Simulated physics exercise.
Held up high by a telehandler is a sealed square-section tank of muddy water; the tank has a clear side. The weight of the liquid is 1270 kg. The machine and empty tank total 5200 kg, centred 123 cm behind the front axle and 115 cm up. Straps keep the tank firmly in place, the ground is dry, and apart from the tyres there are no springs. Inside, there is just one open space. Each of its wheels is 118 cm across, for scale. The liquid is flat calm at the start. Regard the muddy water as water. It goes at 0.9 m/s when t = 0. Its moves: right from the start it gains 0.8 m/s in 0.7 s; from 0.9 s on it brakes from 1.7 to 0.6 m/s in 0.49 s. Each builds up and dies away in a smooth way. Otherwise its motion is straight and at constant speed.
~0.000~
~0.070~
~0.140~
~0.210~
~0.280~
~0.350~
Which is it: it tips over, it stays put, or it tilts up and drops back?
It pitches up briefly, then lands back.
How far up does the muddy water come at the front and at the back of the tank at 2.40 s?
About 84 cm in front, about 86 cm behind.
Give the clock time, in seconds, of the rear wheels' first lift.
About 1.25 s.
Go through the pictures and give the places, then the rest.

========

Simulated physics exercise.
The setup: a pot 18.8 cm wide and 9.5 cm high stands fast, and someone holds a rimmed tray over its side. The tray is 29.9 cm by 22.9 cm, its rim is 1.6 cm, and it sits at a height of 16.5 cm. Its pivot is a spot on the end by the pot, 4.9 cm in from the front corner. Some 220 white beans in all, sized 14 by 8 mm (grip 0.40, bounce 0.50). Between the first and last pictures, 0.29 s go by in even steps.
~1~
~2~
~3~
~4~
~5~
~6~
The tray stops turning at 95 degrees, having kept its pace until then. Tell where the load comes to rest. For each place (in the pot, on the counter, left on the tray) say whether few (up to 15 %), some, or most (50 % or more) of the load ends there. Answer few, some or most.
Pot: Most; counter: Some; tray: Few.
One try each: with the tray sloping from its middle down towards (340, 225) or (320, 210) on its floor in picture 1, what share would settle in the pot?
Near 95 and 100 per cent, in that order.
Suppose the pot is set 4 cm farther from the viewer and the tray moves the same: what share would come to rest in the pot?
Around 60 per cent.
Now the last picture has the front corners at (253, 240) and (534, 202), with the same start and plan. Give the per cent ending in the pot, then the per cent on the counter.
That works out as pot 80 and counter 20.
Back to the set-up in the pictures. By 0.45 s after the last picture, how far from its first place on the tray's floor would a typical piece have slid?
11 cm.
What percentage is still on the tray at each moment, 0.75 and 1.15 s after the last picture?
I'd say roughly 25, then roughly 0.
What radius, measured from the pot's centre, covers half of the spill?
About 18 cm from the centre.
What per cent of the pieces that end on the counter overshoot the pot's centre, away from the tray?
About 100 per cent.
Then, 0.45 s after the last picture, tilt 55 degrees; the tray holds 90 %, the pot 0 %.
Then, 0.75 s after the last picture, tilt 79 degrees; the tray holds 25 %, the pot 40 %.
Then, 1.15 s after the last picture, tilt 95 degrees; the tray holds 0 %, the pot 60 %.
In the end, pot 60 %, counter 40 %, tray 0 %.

========

Do this ▸ Exactly the lines from the line that has "Which is it: it" through the line that has "Go through the" are to be repeated, both included, with nothing added.

Solution ▸
Which is it: it tips over, it stays put, or it tilts up and drops back?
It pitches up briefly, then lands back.
How far up does the muddy water come at the front and at the back of the tank at 2.40 s?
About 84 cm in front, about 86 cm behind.
Give the clock time, in seconds, of the rear wheels' first lift.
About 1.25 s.
Go through the pictures and give the places, then the rest.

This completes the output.